Direction:
Repeat the material below exactly, with no pictures.

Data section:
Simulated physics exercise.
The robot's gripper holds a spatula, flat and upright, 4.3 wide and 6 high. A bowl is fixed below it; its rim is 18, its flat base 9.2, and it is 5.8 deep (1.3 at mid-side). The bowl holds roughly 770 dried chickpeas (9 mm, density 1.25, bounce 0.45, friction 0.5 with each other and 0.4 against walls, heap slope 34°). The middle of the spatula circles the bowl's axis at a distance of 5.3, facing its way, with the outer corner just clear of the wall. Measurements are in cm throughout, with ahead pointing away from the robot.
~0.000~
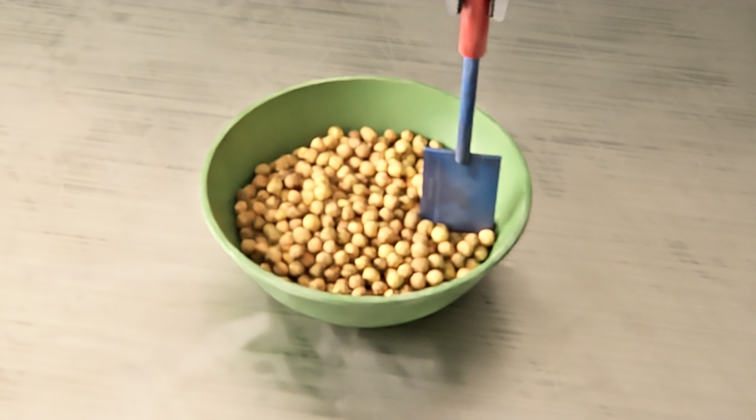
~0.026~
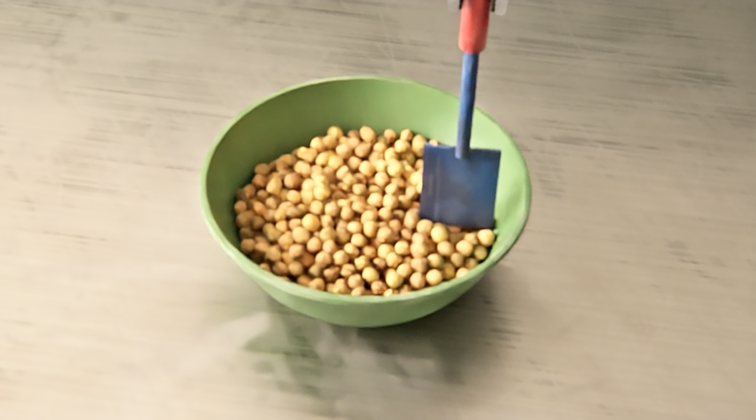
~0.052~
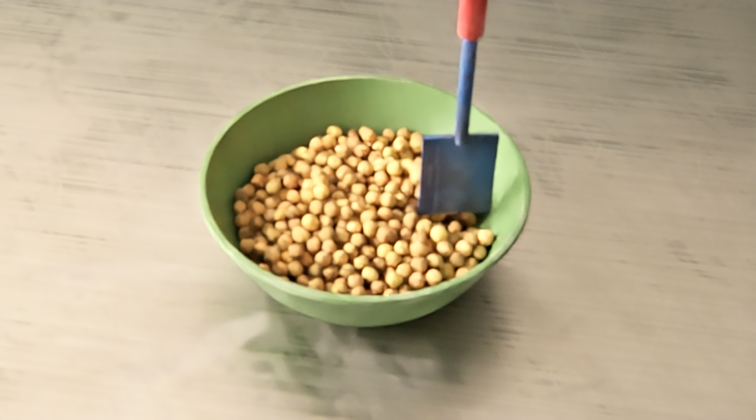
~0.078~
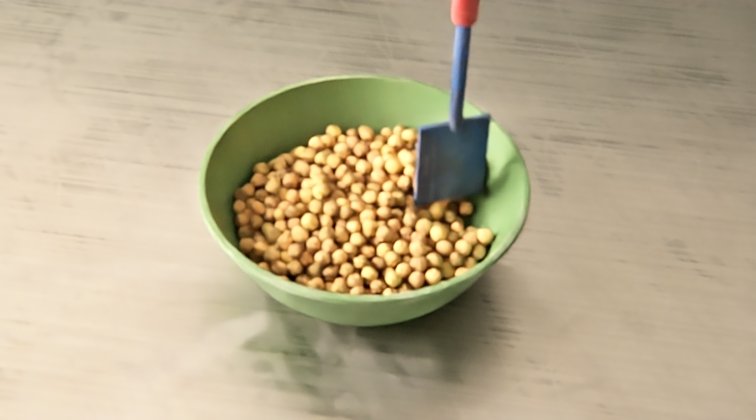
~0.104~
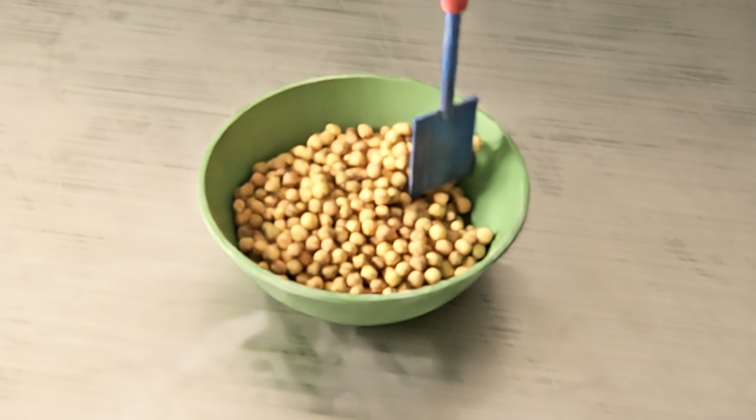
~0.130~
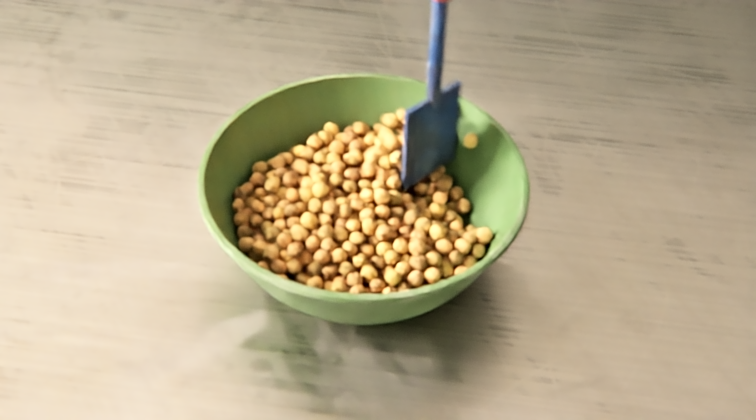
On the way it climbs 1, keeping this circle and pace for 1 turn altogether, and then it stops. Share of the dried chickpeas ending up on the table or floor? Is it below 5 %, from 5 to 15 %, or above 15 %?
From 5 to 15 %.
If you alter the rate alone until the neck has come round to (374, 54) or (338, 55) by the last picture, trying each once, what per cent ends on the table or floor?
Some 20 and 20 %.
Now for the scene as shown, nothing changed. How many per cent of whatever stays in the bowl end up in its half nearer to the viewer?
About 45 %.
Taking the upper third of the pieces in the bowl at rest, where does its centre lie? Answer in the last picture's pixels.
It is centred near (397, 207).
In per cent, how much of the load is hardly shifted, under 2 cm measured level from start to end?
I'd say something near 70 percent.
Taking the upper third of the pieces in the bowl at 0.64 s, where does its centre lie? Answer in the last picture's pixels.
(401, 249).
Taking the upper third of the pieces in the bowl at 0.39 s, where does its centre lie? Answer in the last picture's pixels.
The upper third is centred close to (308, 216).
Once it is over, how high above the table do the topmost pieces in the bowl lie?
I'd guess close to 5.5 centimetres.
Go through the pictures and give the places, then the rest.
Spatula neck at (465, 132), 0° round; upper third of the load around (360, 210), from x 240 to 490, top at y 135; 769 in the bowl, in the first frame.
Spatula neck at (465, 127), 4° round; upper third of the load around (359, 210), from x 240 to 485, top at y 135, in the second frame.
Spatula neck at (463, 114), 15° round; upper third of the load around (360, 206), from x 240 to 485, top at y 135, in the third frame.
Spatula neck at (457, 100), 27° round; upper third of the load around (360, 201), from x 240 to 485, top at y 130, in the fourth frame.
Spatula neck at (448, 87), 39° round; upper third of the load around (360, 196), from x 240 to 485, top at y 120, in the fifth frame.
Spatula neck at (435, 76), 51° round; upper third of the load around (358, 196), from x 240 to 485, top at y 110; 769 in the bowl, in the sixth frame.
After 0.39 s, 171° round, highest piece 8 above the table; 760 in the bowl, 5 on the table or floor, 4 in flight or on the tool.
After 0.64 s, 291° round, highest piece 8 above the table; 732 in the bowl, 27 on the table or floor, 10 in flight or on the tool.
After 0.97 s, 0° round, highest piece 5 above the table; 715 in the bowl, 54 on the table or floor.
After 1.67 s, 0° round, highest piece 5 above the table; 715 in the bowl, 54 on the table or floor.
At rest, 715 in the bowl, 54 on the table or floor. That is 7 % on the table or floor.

Worked answer:
Simulated physics exercise.
The robot's gripper holds a spatula, flat and upright, 4.3 wide and 6 high. A bowl is fixed below it; its rim is 18, its flat base 9.2, and it is 5.8 deep (1.3 at mid-side). The bowl holds roughly 770 dried chickpeas (9 mm, density 1.25, bounce 0.45, friction 0.5 with each other and 0.4 against walls, heap slope 34°). The middle of the spatula circles the bowl's axis at a distance of 5.3, facing its way, with the outer corner just clear of the wall. Measurements are in cm throughout, with ahead pointing away from the robot.
~0.000~
~0.026~
~0.052~
~0.078~
~0.104~
~0.130~
On the way it climbs 1, keeping this circle and pace for 1 turn altogether, and then it stops. Share of the dried chickpeas ending up on the table or floor? Is it below 5 %, from 5 to 15 %, or above 15 %?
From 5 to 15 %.
If you alter the rate alone until the neck has come round to (374, 54) or (338, 55) by the last picture, trying each once, what per cent ends on the table or floor?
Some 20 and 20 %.
Now for the scene as shown, nothing changed. How many per cent of whatever stays in the bowl end up in its half nearer to the viewer?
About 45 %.
Taking the upper third of the pieces in the bowl at rest, where does its centre lie? Answer in the last picture's pixels.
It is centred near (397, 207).
In per cent, how much of the load is hardly shifted, under 2 cm measured level from start to end?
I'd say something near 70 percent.
Taking the upper third of the pieces in the bowl at 0.64 s, where does its centre lie? Answer in the last picture's pixels.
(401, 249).
Taking the upper third of the pieces in the bowl at 0.39 s, where does its centre lie? Answer in the last picture's pixels.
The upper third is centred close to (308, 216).
Once it is over, how high above the table do the topmost pieces in the bowl lie?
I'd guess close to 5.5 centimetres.
Go through the pictures and give the places, then the rest.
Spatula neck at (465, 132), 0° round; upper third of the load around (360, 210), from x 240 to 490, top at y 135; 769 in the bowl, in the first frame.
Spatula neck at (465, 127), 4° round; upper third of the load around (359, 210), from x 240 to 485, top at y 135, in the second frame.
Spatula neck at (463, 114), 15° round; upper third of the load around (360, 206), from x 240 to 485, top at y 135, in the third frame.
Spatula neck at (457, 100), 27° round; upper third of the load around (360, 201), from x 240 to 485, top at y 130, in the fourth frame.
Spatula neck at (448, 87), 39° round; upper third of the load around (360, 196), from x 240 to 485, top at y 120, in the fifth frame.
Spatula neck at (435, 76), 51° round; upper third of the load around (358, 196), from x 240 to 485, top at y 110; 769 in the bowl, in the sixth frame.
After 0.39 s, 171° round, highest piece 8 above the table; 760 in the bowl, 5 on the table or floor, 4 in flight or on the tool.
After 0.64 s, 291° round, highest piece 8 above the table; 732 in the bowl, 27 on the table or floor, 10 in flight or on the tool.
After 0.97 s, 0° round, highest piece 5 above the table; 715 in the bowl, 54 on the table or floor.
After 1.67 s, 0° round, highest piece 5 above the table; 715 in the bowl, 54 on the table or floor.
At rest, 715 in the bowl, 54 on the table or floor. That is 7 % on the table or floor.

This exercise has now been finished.